- _WHAT IS REQUIRED_
Each line from the one containing "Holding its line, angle" through the one containing "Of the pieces" is to be retyped exactly, both end lines included, and all other lines left out.

- _RECORDS FOR THIS EXERCISE_
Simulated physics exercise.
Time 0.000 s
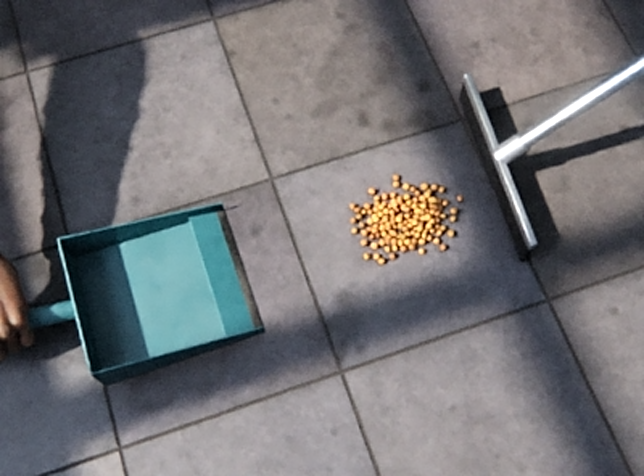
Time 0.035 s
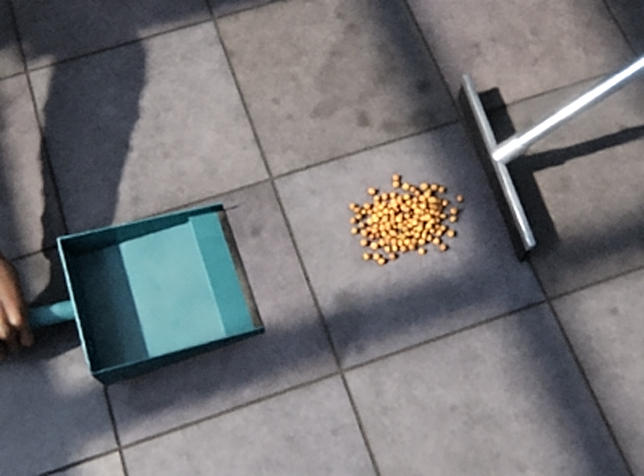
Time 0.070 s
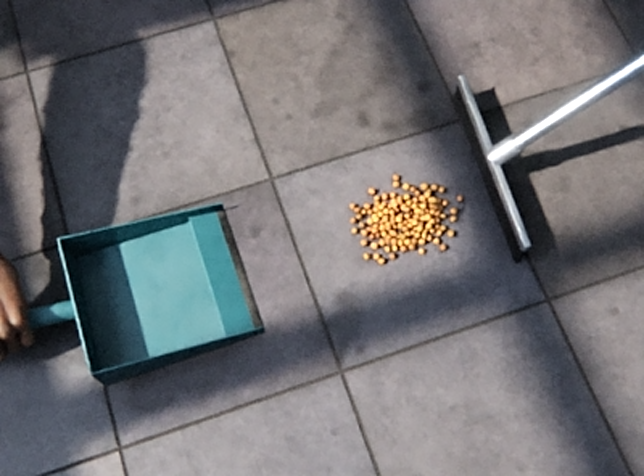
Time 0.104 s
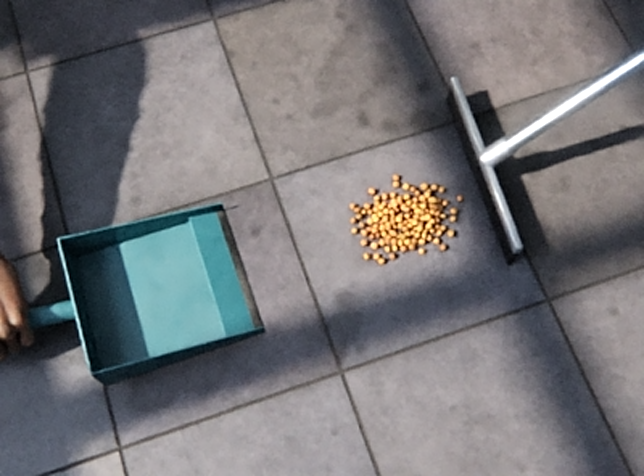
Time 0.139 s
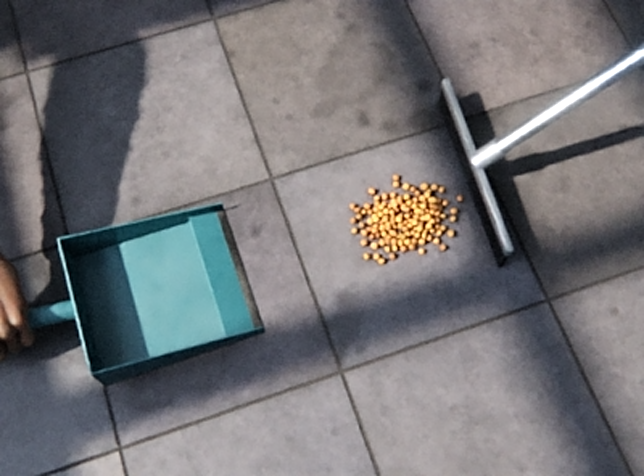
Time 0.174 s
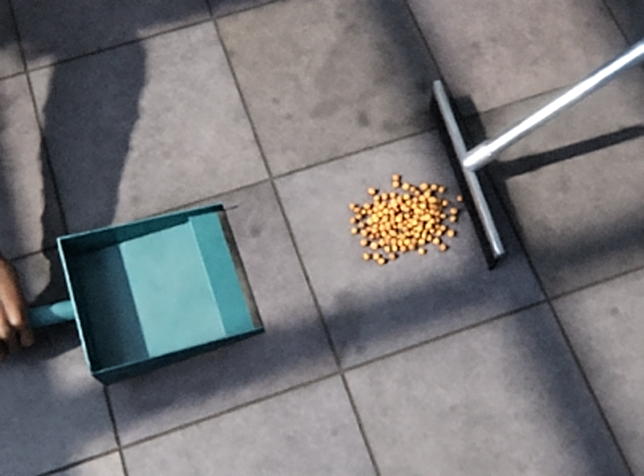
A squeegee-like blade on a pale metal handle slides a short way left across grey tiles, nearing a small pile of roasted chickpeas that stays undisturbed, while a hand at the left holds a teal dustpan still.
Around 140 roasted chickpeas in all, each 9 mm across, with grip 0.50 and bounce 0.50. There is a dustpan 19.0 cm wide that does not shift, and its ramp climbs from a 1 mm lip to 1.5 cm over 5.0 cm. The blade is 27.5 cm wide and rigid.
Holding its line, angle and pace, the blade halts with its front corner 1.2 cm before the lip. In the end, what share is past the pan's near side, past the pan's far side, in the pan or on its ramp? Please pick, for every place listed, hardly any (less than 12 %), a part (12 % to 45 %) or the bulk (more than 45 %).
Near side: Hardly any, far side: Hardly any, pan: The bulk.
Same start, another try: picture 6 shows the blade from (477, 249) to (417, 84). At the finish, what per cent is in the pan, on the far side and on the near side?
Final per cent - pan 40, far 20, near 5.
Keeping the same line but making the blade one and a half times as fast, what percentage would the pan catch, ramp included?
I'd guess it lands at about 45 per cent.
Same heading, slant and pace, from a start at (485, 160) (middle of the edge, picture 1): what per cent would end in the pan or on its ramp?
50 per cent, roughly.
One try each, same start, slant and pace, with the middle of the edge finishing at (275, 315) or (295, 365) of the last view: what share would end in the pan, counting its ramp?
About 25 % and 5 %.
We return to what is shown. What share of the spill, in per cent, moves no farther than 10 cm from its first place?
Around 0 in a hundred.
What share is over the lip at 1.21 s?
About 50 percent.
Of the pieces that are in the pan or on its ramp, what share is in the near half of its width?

---

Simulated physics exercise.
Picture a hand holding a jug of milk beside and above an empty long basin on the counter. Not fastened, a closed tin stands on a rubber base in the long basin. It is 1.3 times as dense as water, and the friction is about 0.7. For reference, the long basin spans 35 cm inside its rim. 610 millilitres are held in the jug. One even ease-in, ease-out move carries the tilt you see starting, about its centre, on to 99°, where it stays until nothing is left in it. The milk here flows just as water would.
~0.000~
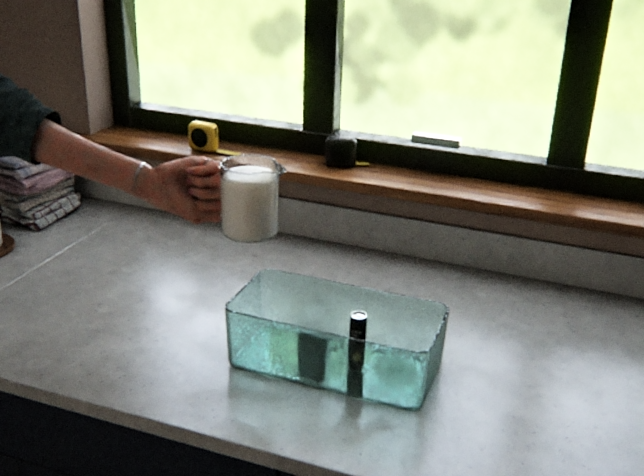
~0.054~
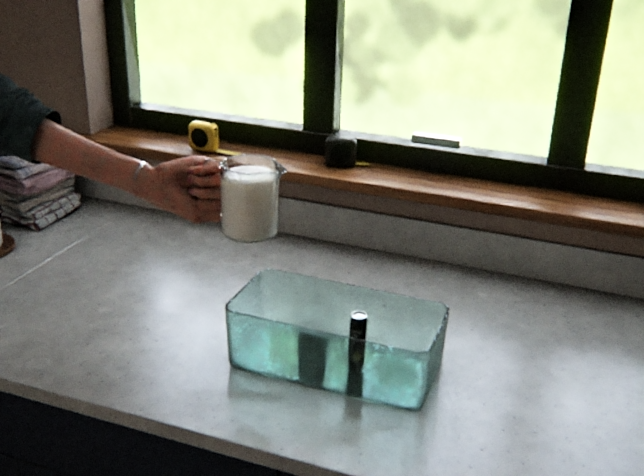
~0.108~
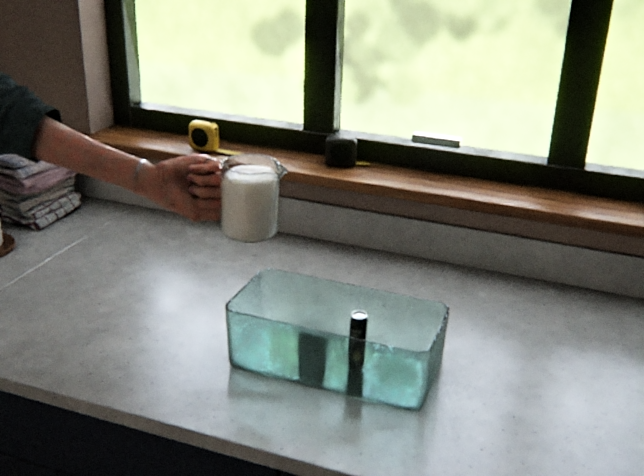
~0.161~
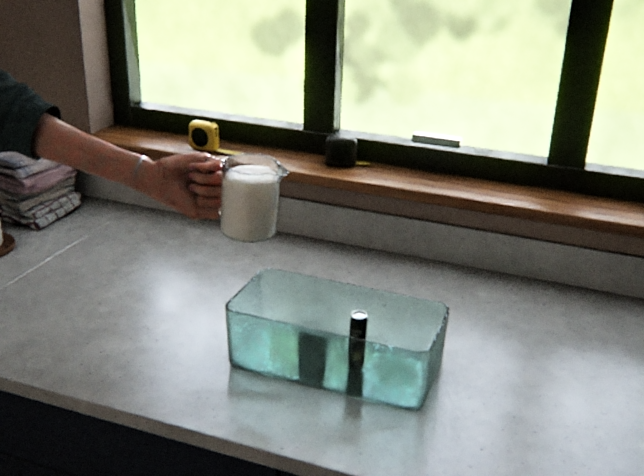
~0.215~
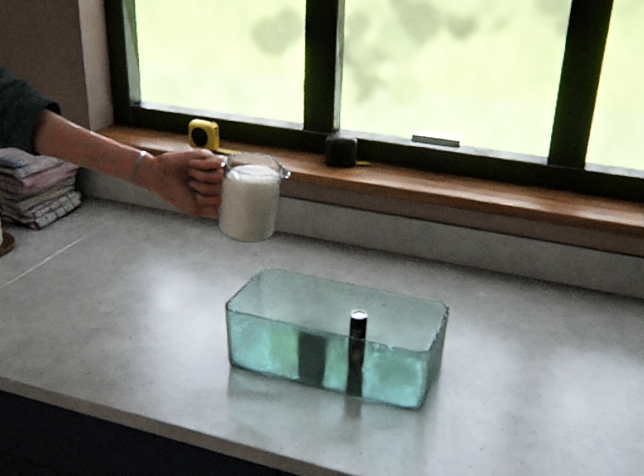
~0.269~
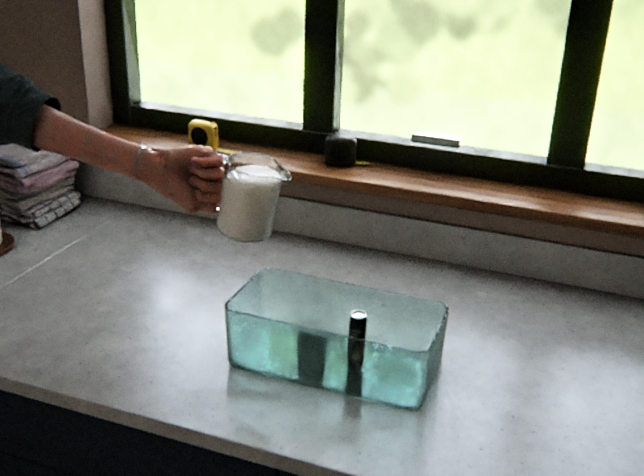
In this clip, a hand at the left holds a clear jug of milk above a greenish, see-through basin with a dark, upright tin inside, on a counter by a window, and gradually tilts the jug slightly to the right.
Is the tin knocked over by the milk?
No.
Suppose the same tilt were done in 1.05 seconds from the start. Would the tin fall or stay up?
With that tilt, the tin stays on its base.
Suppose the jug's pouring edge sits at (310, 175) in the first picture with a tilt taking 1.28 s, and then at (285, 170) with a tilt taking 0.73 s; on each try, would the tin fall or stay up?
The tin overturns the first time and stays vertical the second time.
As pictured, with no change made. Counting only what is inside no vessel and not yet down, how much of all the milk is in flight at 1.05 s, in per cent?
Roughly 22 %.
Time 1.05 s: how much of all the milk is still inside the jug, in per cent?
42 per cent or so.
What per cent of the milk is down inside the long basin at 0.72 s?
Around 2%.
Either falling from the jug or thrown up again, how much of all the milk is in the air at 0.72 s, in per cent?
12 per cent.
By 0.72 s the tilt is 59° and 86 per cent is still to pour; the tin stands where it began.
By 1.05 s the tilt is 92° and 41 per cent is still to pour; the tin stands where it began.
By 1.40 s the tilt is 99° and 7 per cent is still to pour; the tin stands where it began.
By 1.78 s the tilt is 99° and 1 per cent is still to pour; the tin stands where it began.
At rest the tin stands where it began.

---

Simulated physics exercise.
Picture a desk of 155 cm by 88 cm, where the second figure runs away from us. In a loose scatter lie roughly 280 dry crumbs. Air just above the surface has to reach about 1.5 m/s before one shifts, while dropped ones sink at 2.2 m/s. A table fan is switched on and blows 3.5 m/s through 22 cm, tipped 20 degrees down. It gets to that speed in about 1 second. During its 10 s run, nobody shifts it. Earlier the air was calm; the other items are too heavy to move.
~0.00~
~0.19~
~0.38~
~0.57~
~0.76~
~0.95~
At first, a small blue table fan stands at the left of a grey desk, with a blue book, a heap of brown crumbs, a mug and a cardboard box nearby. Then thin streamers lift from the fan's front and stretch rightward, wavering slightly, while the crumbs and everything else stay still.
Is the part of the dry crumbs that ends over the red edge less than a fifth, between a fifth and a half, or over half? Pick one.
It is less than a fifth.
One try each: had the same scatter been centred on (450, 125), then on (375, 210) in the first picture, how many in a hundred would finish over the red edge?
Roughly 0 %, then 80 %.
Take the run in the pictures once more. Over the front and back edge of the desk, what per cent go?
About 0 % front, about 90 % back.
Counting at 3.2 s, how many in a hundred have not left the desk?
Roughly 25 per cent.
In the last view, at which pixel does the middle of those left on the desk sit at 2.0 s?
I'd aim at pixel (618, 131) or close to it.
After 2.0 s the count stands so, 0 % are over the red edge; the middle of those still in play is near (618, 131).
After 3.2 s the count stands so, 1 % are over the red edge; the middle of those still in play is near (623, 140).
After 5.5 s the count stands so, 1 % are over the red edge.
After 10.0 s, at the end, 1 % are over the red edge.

- _ANSWER_
Holding its line, angle and pace, the blade halts with its front corner 1.2 cm before the lip. In the end, what share is past the pan's near side, past the pan's far side, in the pan or on its ramp? Please pick, for every place listed, hardly any (less than 12 %), a part (12 % to 45 %) or the bulk (more than 45 %).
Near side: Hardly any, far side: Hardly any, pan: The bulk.
Same start, another try: picture 6 shows the blade from (477, 249) to (417, 84). At the finish, what per cent is in the pan, on the far side and on the near side?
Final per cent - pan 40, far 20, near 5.
Keeping the same line but making the blade one and a half times as fast, what percentage would the pan catch, ramp included?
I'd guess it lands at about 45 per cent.
Same heading, slant and pace, from a start at (485, 160) (middle of the edge, picture 1): what per cent would end in the pan or on its ramp?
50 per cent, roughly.
One try each, same start, slant and pace, with the middle of the edge finishing at (275, 315) or (295, 365) of the last view: what share would end in the pan, counting its ramp?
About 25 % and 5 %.
We return to what is shown. What share of the spill, in per cent, moves no farther than 10 cm from its first place?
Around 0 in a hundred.
What share is over the lip at 1.21 s?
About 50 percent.
Of the pieces that are in the pan or on its ramp, what share is in the near half of its width?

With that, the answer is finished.